### Raw records
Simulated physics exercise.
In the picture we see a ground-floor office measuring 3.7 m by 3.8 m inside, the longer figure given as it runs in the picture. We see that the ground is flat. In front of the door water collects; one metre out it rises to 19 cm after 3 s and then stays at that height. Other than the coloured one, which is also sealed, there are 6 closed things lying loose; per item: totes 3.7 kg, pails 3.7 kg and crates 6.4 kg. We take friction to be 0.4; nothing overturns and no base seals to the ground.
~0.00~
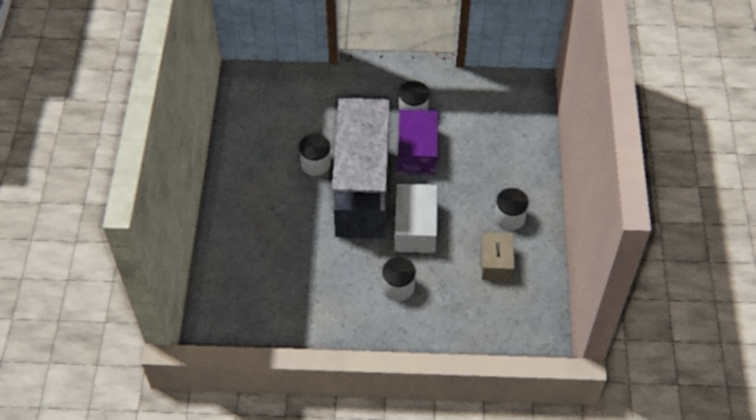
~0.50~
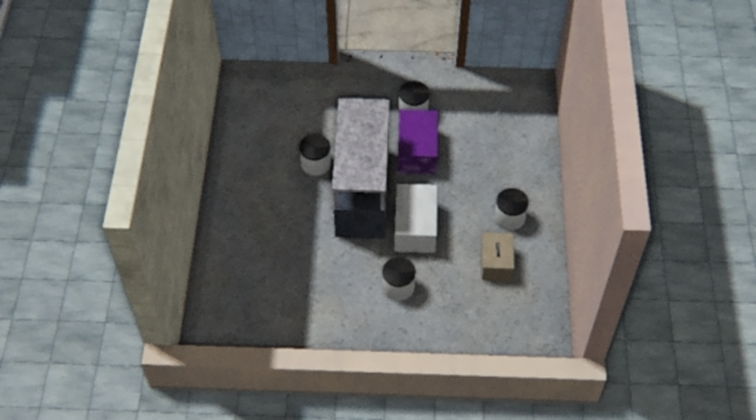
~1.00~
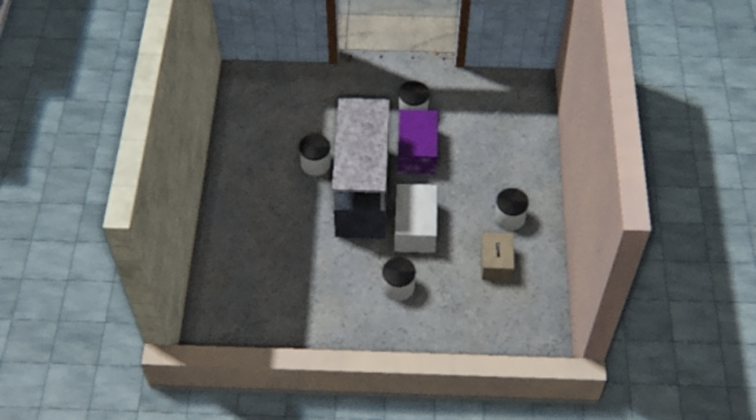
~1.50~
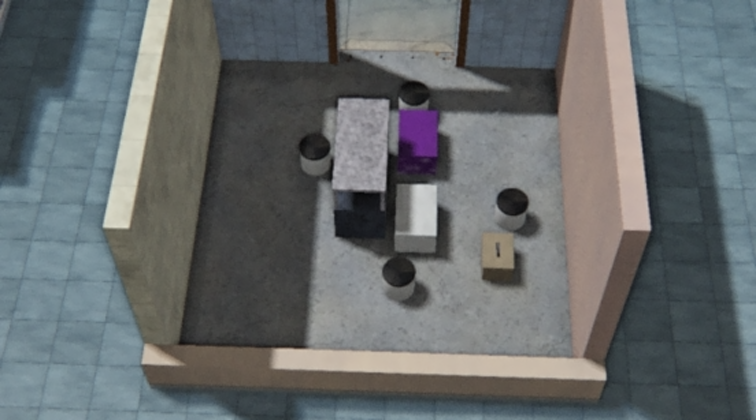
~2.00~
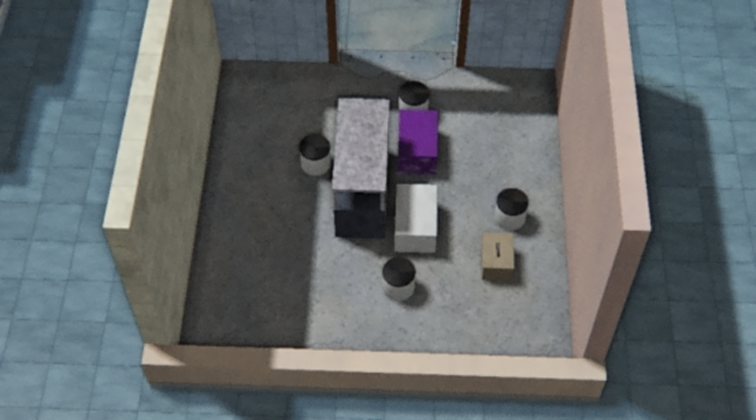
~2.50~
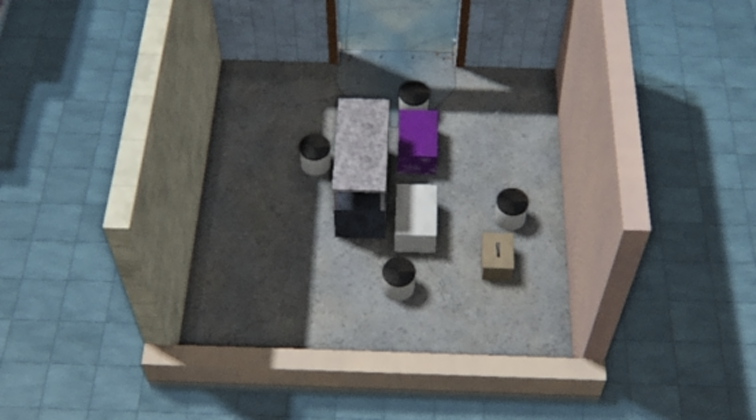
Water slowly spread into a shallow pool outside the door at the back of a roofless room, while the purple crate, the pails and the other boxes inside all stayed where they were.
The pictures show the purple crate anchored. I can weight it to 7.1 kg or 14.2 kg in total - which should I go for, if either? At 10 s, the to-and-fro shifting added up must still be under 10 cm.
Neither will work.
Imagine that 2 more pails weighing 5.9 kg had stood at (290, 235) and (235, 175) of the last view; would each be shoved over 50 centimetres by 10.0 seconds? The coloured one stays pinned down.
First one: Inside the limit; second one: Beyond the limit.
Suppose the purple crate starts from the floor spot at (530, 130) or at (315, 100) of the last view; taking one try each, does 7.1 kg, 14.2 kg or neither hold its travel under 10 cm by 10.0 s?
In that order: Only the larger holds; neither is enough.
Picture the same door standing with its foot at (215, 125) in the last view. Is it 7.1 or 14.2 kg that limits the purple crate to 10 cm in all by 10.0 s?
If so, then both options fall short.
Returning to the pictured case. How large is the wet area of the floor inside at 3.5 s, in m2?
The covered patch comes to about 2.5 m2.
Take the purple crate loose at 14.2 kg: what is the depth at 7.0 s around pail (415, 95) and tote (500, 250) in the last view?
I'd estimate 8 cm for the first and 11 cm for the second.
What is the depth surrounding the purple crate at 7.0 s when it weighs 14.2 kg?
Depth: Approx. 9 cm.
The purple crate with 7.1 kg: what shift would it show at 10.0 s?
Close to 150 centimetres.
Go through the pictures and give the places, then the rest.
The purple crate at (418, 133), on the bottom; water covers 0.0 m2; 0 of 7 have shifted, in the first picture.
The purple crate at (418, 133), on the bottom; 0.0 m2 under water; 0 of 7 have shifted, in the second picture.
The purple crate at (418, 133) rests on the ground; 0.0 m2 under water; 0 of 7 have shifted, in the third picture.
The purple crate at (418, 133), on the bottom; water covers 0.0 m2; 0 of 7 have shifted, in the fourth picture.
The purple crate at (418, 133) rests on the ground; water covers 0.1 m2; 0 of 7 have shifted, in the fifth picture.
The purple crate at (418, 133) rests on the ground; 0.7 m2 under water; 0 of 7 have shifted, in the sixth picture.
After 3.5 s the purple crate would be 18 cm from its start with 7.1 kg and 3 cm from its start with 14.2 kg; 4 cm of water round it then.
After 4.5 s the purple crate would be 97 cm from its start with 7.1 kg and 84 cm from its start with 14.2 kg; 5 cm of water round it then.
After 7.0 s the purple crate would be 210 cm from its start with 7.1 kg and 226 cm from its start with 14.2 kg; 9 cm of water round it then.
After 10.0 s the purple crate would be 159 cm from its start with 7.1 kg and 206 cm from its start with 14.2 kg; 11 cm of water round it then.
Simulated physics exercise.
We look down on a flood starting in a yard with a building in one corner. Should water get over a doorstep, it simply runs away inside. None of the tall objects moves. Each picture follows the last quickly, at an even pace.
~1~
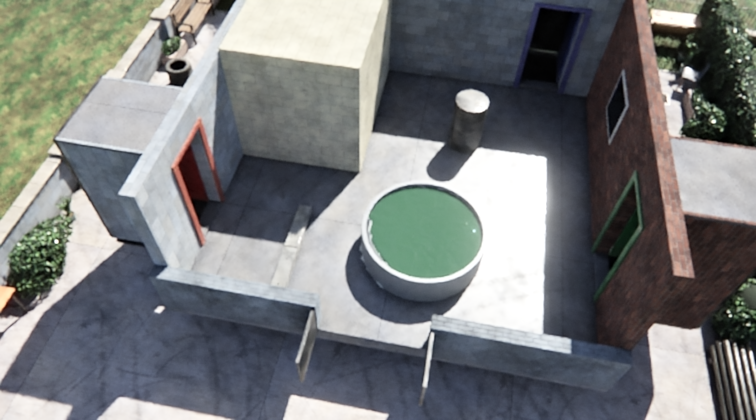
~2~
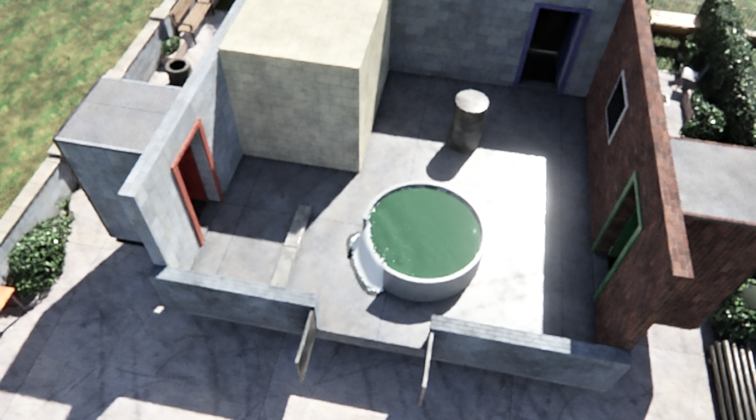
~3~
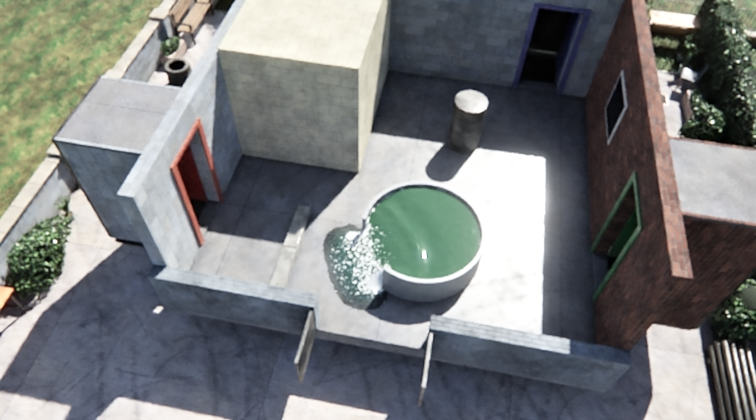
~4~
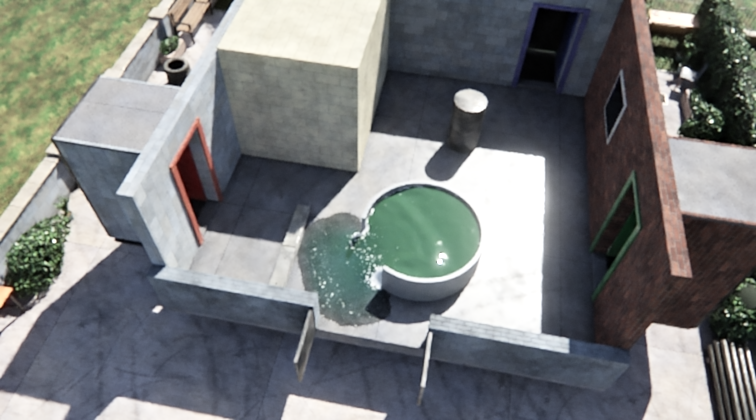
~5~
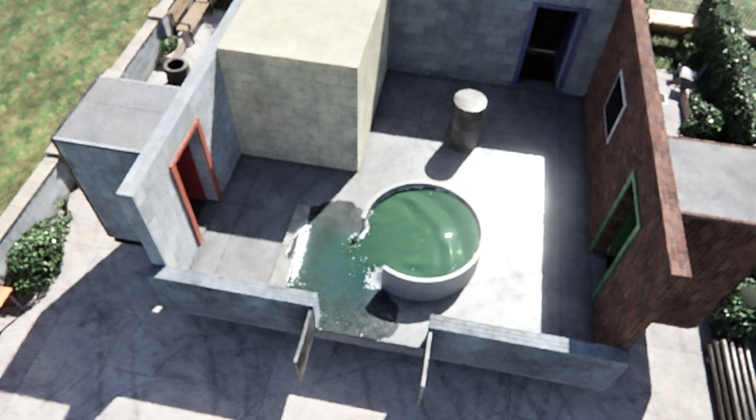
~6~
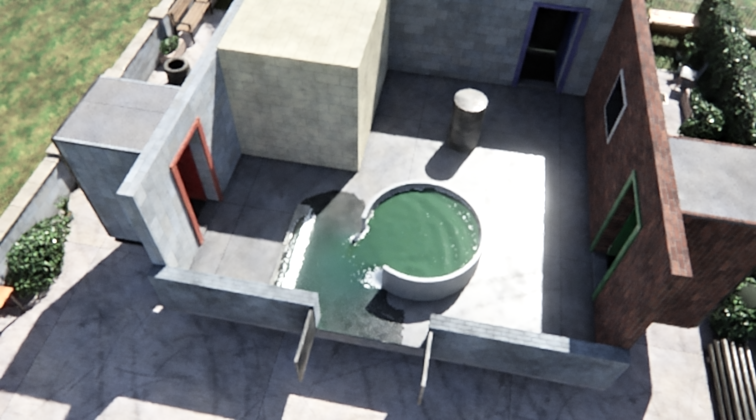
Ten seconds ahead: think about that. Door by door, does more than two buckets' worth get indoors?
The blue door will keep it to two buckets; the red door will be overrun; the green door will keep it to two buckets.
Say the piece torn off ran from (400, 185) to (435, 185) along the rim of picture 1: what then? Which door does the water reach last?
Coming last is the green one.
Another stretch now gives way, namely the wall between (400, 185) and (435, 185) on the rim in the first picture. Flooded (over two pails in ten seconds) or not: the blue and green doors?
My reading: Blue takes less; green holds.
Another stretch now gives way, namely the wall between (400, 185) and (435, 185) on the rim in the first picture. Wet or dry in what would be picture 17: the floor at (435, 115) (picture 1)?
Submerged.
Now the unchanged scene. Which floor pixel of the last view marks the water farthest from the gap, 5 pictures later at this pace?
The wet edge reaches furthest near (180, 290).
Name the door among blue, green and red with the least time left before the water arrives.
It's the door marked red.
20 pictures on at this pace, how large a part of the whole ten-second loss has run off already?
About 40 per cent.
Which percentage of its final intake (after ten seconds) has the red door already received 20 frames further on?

### Task directions
From the data above, write out everything exactly except the pictures.

### Output for this exercise
Simulated physics exercise.
In the picture we see a ground-floor office measuring 3.7 m by 3.8 m inside, the longer figure given as it runs in the picture. We see that the ground is flat. In front of the door water collects; one metre out it rises to 19 cm after 3 s and then stays at that height. Other than the coloured one, which is also sealed, there are 6 closed things lying loose; per item: totes 3.7 kg, pails 3.7 kg and crates 6.4 kg. We take friction to be 0.4; nothing overturns and no base seals to the ground.
~0.00~
~0.50~
~1.00~
~1.50~
~2.00~
~2.50~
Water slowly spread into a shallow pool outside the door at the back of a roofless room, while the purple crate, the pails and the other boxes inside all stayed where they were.
The pictures show the purple crate anchored. I can weight it to 7.1 kg or 14.2 kg in total - which should I go for, if either? At 10 s, the to-and-fro shifting added up must still be under 10 cm.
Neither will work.
Imagine that 2 more pails weighing 5.9 kg had stood at (290, 235) and (235, 175) of the last view; would each be shoved over 50 centimetres by 10.0 seconds? The coloured one stays pinned down.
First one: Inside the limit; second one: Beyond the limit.
Suppose the purple crate starts from the floor spot at (530, 130) or at (315, 100) of the last view; taking one try each, does 7.1 kg, 14.2 kg or neither hold its travel under 10 cm by 10.0 s?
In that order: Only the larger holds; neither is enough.
Picture the same door standing with its foot at (215, 125) in the last view. Is it 7.1 or 14.2 kg that limits the purple crate to 10 cm in all by 10.0 s?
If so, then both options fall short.
Returning to the pictured case. How large is the wet area of the floor inside at 3.5 s, in m2?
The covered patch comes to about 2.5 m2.
Take the purple crate loose at 14.2 kg: what is the depth at 7.0 s around pail (415, 95) and tote (500, 250) in the last view?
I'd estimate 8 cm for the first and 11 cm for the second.
What is the depth surrounding the purple crate at 7.0 s when it weighs 14.2 kg?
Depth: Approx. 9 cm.
The purple crate with 7.1 kg: what shift would it show at 10.0 s?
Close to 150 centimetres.
Go through the pictures and give the places, then the rest.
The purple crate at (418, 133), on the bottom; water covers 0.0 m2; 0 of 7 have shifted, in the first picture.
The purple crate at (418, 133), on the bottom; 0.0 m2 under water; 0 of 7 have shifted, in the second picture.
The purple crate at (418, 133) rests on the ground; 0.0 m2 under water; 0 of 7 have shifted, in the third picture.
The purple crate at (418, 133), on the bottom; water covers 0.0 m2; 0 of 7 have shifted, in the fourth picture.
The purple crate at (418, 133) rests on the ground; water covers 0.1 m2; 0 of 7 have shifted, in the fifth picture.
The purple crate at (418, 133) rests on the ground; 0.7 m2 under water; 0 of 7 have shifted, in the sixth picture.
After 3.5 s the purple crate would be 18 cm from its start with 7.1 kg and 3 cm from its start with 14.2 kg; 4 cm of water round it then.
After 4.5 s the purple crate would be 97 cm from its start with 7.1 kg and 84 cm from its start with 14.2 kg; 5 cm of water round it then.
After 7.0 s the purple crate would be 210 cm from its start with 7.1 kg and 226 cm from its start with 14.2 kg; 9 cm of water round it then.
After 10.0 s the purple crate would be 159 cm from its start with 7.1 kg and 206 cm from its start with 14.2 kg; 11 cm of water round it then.
Simulated physics exercise.
We look down on a flood starting in a yard with a building in one corner. Should water get over a doorstep, it simply runs away inside. None of the tall objects moves. Each picture follows the last quickly, at an even pace.
~1~
~2~
~3~
~4~
~5~
~6~
Ten seconds ahead: think about that. Door by door, does more than two buckets' worth get indoors?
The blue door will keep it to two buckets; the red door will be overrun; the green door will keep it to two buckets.
Say the piece torn off ran from (400, 185) to (435, 185) along the rim of picture 1: what then? Which door does the water reach last?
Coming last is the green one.
Another stretch now gives way, namely the wall between (400, 185) and (435, 185) on the rim in the first picture. Flooded (over two pails in ten seconds) or not: the blue and green doors?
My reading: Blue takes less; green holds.
Another stretch now gives way, namely the wall between (400, 185) and (435, 185) on the rim in the first picture. Wet or dry in what would be picture 17: the floor at (435, 115) (picture 1)?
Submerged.
Now the unchanged scene. Which floor pixel of the last view marks the water farthest from the gap, 5 pictures later at this pace?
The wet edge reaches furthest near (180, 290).
Name the door among blue, green and red with the least time left before the water arrives.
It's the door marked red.
20 pictures on at this pace, how large a part of the whole ten-second loss has run off already?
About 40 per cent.
Which percentage of its final intake (after ten seconds) has the red door already received 20 frames further on?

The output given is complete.